**Source records:**
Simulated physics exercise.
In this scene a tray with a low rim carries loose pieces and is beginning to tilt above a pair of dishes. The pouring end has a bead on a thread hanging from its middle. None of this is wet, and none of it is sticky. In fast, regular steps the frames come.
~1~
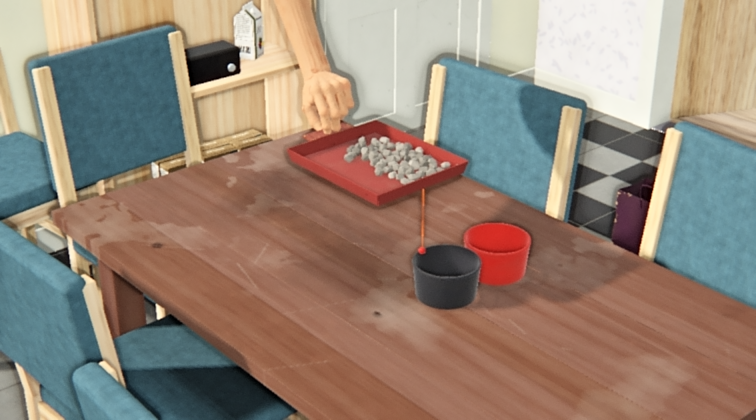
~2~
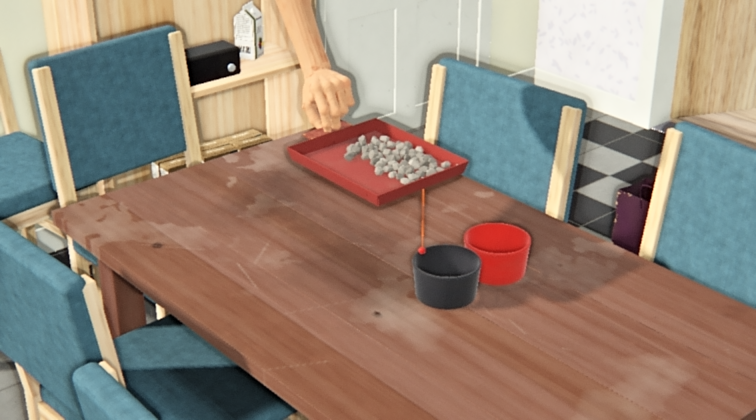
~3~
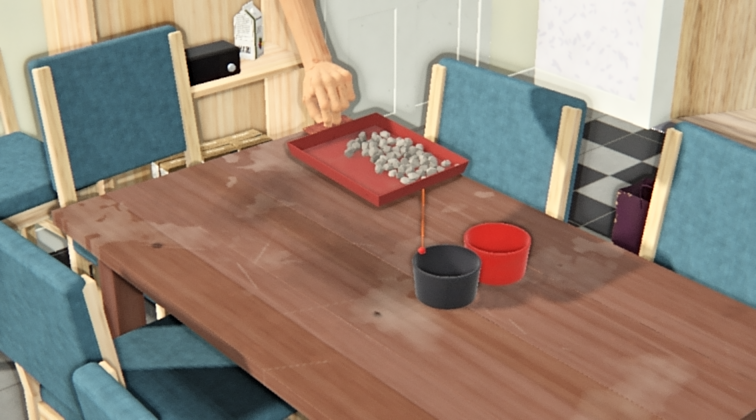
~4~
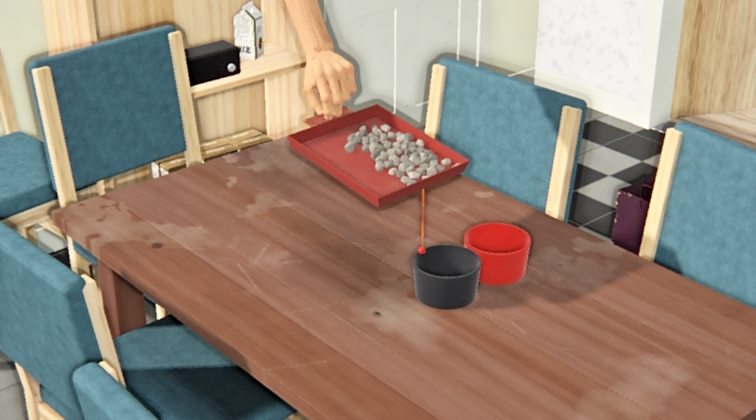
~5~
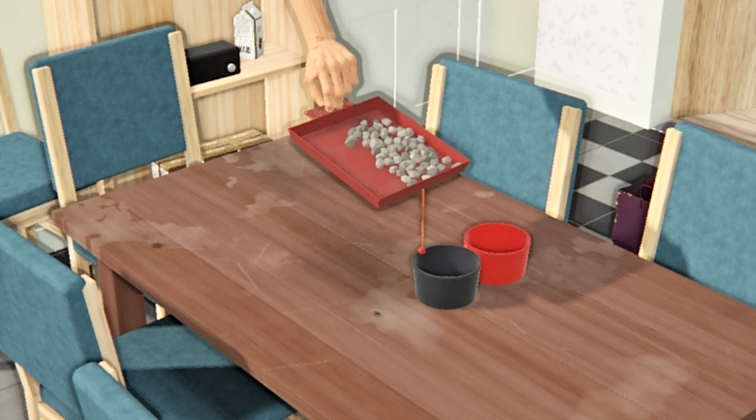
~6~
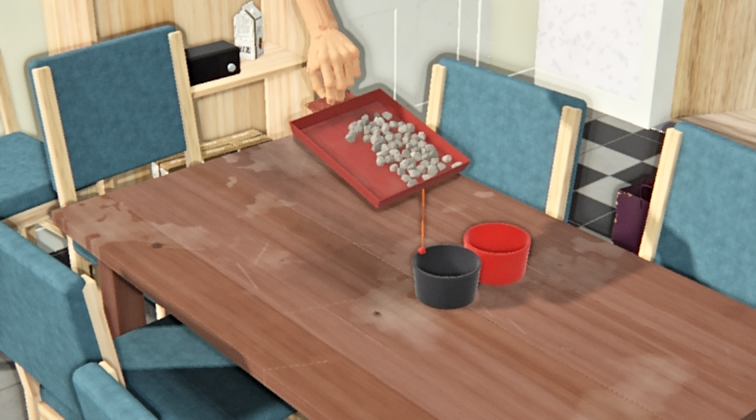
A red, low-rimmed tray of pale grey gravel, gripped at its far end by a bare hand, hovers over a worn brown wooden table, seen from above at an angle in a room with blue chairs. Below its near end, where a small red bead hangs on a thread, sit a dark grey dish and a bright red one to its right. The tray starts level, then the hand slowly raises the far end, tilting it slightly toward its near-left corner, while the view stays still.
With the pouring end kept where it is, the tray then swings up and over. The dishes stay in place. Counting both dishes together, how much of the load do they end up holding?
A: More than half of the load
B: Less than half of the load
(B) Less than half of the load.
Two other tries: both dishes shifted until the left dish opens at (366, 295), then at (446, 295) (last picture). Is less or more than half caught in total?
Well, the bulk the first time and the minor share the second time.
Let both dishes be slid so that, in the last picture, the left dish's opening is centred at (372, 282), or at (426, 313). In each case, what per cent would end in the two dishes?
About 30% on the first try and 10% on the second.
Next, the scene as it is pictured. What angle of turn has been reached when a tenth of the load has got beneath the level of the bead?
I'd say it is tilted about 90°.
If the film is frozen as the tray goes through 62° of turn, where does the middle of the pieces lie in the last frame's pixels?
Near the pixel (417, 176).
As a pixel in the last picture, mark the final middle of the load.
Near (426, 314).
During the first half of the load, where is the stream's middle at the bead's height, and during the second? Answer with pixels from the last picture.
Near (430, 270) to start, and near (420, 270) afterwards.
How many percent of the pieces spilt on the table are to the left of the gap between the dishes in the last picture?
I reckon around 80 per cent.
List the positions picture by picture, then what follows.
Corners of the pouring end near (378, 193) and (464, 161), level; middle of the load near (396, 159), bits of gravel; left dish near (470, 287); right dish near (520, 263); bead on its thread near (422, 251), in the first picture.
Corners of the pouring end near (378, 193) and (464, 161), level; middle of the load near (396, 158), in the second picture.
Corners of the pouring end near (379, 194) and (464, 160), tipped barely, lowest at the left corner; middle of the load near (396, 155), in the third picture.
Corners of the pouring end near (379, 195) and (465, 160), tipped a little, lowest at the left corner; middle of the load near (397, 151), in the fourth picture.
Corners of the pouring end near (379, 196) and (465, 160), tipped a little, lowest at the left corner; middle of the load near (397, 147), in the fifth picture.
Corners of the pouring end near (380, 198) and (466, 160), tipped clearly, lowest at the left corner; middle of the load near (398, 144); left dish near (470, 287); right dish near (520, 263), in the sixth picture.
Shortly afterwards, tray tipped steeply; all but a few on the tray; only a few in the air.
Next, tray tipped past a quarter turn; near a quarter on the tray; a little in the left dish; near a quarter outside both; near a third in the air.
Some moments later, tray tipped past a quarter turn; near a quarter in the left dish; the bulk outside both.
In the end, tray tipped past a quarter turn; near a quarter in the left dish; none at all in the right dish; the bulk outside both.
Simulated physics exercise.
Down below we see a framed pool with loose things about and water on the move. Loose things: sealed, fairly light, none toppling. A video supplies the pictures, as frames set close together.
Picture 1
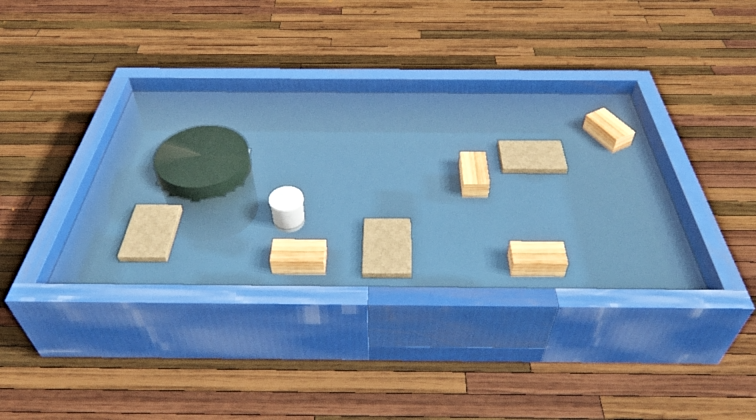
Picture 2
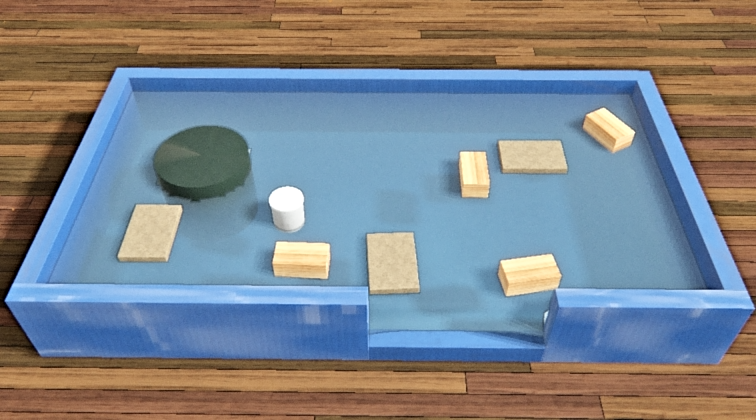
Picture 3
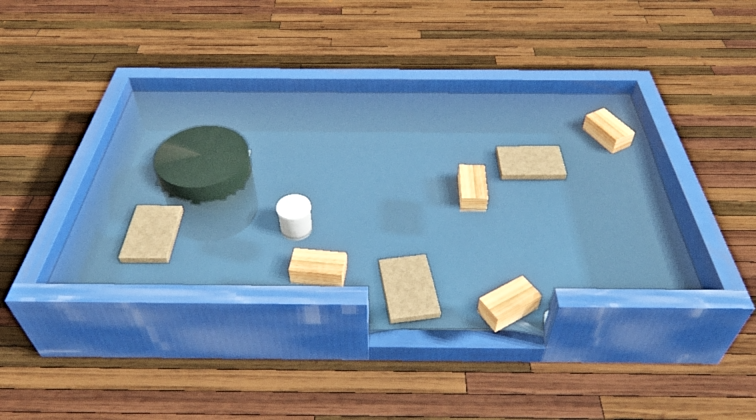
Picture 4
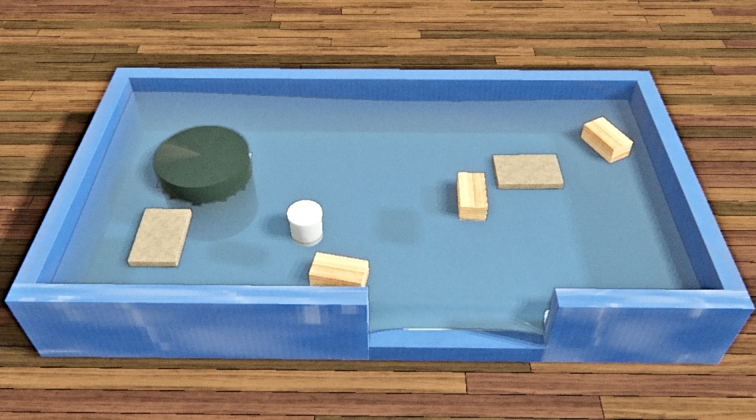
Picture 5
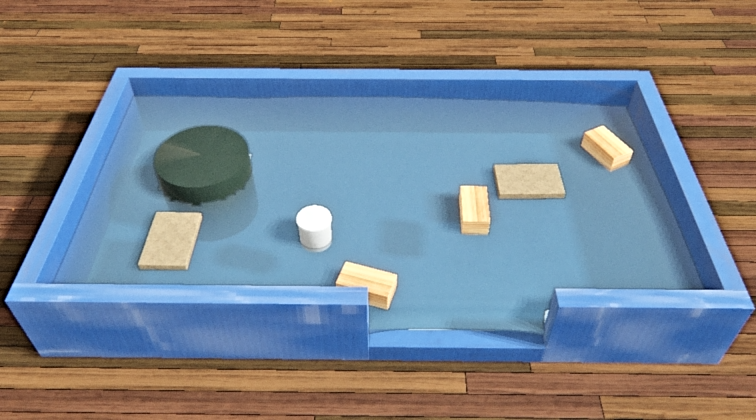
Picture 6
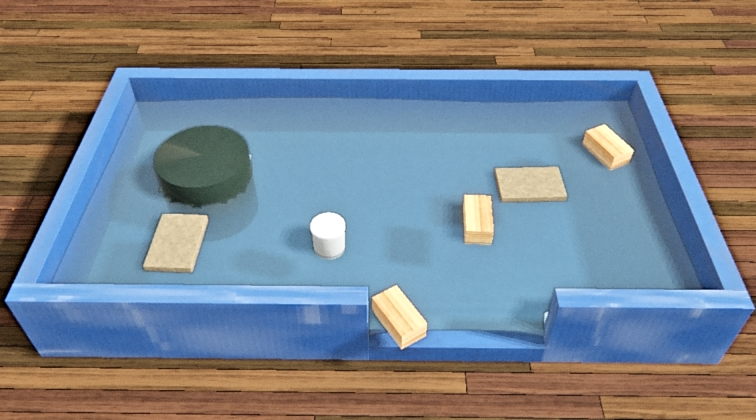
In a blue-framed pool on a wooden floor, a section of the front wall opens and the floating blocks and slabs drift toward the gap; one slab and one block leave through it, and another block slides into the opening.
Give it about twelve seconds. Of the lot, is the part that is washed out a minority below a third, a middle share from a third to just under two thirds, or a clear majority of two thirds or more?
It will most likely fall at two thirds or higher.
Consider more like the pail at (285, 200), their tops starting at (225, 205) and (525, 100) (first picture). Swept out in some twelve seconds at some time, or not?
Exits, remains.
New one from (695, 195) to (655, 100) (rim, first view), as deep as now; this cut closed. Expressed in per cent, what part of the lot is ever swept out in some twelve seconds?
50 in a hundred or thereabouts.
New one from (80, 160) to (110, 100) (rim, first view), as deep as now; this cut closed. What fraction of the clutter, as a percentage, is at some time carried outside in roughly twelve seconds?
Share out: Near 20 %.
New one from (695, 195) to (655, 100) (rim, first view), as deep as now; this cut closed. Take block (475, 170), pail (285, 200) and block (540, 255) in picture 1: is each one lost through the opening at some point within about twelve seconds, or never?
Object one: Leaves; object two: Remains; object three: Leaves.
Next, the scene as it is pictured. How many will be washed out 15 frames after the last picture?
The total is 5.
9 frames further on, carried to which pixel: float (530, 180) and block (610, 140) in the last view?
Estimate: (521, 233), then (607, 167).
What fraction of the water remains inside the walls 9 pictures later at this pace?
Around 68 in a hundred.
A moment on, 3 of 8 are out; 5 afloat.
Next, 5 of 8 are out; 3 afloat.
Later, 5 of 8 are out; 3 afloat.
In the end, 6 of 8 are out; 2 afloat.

**Given request:**
Look through the lines above and collect those with the word "together".

**Task output:**
With the pouring end kept where it is, the tray then swings up and over. The dishes stay in place. Counting both dishes together, how much of the load do they end up holding?
Down below we see a framed pool with loose things about and water on the move. Loose things: sealed, fairly light, none toppling. A video supplies the pictures, as frames set close together.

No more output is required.